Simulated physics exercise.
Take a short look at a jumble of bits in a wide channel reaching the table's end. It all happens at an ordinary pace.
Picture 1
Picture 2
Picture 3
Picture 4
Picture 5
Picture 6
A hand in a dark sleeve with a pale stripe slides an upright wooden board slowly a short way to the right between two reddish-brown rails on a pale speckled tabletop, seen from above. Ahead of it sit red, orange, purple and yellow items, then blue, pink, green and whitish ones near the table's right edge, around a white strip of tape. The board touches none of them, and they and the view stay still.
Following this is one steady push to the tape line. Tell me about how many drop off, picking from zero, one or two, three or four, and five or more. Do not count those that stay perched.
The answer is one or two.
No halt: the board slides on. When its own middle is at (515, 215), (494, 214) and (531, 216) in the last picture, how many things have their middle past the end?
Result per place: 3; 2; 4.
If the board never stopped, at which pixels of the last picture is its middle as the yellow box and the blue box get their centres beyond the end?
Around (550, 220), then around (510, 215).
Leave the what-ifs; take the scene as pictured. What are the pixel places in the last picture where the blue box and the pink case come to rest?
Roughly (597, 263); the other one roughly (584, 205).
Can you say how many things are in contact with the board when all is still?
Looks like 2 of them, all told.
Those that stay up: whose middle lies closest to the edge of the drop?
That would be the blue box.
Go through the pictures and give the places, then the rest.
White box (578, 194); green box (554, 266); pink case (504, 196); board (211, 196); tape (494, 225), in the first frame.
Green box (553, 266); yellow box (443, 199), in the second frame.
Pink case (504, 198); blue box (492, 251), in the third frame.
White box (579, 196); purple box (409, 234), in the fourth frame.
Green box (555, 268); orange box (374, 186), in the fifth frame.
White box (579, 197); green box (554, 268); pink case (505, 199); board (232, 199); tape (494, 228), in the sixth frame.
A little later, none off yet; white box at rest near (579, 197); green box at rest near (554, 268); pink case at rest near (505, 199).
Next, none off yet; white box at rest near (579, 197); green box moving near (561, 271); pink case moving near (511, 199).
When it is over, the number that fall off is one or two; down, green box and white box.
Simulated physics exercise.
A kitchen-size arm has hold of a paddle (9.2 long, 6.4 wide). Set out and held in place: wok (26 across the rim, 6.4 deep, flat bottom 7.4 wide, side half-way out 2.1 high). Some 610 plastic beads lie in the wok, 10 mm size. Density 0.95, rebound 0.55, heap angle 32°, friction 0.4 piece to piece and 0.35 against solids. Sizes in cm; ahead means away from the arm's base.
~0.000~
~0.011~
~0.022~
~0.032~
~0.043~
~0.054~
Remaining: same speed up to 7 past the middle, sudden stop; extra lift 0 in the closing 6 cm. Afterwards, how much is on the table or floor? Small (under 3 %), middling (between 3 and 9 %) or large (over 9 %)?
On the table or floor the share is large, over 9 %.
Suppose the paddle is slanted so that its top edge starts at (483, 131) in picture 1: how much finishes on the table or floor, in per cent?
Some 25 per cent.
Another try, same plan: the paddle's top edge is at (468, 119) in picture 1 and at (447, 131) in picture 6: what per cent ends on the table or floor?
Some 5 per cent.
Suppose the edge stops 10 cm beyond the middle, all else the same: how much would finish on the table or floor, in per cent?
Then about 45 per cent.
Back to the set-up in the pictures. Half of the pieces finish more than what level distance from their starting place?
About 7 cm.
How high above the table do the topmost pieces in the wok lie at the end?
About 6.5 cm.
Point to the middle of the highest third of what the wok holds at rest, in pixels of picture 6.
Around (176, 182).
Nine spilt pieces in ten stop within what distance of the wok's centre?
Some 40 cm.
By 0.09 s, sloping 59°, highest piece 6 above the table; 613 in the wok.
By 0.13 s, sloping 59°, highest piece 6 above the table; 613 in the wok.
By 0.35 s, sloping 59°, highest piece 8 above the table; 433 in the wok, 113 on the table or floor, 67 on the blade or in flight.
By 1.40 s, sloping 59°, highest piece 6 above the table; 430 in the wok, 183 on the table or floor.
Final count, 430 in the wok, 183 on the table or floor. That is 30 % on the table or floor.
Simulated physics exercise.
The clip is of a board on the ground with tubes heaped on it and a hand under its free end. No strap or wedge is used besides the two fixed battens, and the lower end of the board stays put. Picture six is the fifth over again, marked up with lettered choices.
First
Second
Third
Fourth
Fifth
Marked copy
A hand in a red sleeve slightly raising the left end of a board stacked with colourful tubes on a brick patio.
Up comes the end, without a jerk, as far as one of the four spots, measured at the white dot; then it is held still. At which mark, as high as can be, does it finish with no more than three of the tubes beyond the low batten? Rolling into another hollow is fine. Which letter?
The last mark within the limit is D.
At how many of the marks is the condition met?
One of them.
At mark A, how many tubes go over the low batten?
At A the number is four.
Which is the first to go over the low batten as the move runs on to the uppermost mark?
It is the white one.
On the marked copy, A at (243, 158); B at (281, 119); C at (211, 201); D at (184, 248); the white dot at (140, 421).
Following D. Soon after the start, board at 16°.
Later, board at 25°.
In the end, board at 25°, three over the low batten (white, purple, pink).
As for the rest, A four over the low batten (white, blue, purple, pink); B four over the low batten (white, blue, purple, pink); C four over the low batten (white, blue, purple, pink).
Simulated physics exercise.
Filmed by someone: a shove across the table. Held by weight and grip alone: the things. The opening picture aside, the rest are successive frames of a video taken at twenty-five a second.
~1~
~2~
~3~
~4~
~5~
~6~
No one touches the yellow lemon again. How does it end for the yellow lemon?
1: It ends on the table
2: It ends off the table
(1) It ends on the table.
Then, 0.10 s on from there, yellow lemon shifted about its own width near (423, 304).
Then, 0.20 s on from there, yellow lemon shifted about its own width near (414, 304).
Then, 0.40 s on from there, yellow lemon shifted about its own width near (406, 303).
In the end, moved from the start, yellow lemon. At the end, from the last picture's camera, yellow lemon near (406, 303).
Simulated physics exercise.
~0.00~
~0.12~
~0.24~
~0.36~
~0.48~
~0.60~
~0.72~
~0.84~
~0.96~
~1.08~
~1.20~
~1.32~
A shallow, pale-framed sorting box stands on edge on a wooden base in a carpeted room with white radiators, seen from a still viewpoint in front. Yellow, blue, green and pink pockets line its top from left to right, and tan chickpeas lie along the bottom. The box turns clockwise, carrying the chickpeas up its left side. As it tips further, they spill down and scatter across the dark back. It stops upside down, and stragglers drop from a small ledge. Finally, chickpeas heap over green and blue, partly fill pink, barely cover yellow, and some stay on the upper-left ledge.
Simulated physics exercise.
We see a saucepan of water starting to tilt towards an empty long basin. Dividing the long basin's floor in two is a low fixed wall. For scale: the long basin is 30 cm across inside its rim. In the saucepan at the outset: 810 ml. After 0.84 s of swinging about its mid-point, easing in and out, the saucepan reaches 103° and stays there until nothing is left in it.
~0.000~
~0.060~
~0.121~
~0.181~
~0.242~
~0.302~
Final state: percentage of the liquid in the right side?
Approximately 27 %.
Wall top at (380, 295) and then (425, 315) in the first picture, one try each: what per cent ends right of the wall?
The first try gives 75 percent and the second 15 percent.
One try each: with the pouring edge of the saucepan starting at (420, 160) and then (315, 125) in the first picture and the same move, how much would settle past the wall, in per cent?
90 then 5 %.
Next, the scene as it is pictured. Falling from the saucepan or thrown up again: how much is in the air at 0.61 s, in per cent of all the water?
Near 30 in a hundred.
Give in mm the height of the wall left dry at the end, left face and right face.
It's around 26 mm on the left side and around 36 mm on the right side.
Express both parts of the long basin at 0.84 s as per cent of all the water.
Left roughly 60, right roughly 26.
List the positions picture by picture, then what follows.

### WHAT IS EXPECTED
Return each entry from the material above exactly as it appears.

### RESULT BELOW
Simulated physics exercise.
Take a short look at a jumble of bits in a wide channel reaching the table's end. It all happens at an ordinary pace.
Picture 1
Picture 2
Picture 3
Picture 4
Picture 5
Picture 6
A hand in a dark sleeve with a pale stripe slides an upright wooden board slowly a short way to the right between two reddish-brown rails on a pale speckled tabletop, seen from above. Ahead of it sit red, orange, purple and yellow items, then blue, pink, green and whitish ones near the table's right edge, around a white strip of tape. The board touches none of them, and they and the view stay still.
Following this is one steady push to the tape line. Tell me about how many drop off, picking from zero, one or two, three or four, and five or more. Do not count those that stay perched.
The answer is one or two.
No halt: the board slides on. When its own middle is at (515, 215), (494, 214) and (531, 216) in the last picture, how many things have their middle past the end?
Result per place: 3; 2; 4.
If the board never stopped, at which pixels of the last picture is its middle as the yellow box and the blue box get their centres beyond the end?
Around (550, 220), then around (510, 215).
Leave the what-ifs; take the scene as pictured. What are the pixel places in the last picture where the blue box and the pink case come to rest?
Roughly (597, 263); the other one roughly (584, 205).
Can you say how many things are in contact with the board when all is still?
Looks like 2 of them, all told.
Those that stay up: whose middle lies closest to the edge of the drop?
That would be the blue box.
Go through the pictures and give the places, then the rest.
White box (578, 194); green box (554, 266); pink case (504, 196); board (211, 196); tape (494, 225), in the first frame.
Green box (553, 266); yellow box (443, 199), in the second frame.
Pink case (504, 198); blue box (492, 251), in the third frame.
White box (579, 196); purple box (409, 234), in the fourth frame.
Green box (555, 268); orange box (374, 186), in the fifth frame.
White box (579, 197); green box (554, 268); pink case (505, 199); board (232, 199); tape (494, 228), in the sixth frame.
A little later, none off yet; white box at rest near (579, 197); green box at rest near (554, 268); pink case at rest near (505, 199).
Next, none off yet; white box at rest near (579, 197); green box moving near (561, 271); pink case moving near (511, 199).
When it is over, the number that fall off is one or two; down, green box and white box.
Simulated physics exercise.
A kitchen-size arm has hold of a paddle (9.2 long, 6.4 wide). Set out and held in place: wok (26 across the rim, 6.4 deep, flat bottom 7.4 wide, side half-way out 2.1 high). Some 610 plastic beads lie in the wok, 10 mm size. Density 0.95, rebound 0.55, heap angle 32°, friction 0.4 piece to piece and 0.35 against solids. Sizes in cm; ahead means away from the arm's base.
~0.000~
~0.011~
~0.022~
~0.032~
~0.043~
~0.054~
Remaining: same speed up to 7 past the middle, sudden stop; extra lift 0 in the closing 6 cm. Afterwards, how much is on the table or floor? Small (under 3 %), middling (between 3 and 9 %) or large (over 9 %)?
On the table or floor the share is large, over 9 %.
Suppose the paddle is slanted so that its top edge starts at (483, 131) in picture 1: how much finishes on the table or floor, in per cent?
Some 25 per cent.
Another try, same plan: the paddle's top edge is at (468, 119) in picture 1 and at (447, 131) in picture 6: what per cent ends on the table or floor?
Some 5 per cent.
Suppose the edge stops 10 cm beyond the middle, all else the same: how much would finish on the table or floor, in per cent?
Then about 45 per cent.
Back to the set-up in the pictures. Half of the pieces finish more than what level distance from their starting place?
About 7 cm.
How high above the table do the topmost pieces in the wok lie at the end?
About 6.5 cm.
Point to the middle of the highest third of what the wok holds at rest, in pixels of picture 6.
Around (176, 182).
Nine spilt pieces in ten stop within what distance of the wok's centre?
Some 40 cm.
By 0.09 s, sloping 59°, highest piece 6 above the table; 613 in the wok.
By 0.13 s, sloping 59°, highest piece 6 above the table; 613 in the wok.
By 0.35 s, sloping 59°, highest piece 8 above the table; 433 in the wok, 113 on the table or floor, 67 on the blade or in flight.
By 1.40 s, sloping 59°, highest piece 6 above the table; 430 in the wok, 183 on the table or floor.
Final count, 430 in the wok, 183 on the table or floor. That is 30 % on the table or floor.
Simulated physics exercise.
The clip is of a board on the ground with tubes heaped on it and a hand under its free end. No strap or wedge is used besides the two fixed battens, and the lower end of the board stays put. Picture six is the fifth over again, marked up with lettered choices.
First
Second
Third
Fourth
Fifth
Marked copy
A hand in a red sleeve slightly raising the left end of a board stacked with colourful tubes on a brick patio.
Up comes the end, without a jerk, as far as one of the four spots, measured at the white dot; then it is held still. At which mark, as high as can be, does it finish with no more than three of the tubes beyond the low batten? Rolling into another hollow is fine. Which letter?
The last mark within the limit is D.
At how many of the marks is the condition met?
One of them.
At mark A, how many tubes go over the low batten?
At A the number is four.
Which is the first to go over the low batten as the move runs on to the uppermost mark?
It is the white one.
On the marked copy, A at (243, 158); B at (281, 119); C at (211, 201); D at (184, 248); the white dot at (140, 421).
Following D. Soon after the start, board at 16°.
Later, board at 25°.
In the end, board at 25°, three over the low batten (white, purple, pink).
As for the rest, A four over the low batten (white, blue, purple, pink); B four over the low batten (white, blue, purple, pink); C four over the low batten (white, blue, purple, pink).
Simulated physics exercise.
Filmed by someone: a shove across the table. Held by weight and grip alone: the things. The opening picture aside, the rest are successive frames of a video taken at twenty-five a second.
~1~
~2~
~3~
~4~
~5~
~6~
No one touches the yellow lemon again. How does it end for the yellow lemon?
1: It ends on the table
2: It ends off the table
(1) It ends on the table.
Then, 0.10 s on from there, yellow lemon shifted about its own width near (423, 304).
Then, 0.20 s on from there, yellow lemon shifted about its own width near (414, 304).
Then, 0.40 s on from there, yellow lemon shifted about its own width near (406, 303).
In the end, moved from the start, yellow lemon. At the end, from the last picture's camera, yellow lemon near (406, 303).
Simulated physics exercise.
~0.00~
~0.12~
~0.24~
~0.36~
~0.48~
~0.60~
~0.72~
~0.84~
~0.96~
~1.08~
~1.20~
~1.32~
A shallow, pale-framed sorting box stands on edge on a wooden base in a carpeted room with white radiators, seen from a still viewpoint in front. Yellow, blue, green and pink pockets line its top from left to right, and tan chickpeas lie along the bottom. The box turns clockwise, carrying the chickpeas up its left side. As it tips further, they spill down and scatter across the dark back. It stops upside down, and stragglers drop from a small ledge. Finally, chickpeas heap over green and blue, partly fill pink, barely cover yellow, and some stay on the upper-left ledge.
Simulated physics exercise.
We see a saucepan of water starting to tilt towards an empty long basin. Dividing the long basin's floor in two is a low fixed wall. For scale: the long basin is 30 cm across inside its rim. In the saucepan at the outset: 810 ml. After 0.84 s of swinging about its mid-point, easing in and out, the saucepan reaches 103° and stays there until nothing is left in it.
~0.000~
~0.060~
~0.121~
~0.181~
~0.242~
~0.302~
Final state: percentage of the liquid in the right side?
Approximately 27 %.
Wall top at (380, 295) and then (425, 315) in the first picture, one try each: what per cent ends right of the wall?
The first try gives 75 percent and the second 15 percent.
One try each: with the pouring edge of the saucepan starting at (420, 160) and then (315, 125) in the first picture and the same move, how much would settle past the wall, in per cent?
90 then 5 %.
Next, the scene as it is pictured. Falling from the saucepan or thrown up again: how much is in the air at 0.61 s, in per cent of all the water?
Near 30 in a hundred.
Give in mm the height of the wall left dry at the end, left face and right face.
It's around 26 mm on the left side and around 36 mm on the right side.
Express both parts of the long basin at 0.84 s as per cent of all the water.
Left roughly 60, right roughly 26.
List the positions picture by picture, then what follows.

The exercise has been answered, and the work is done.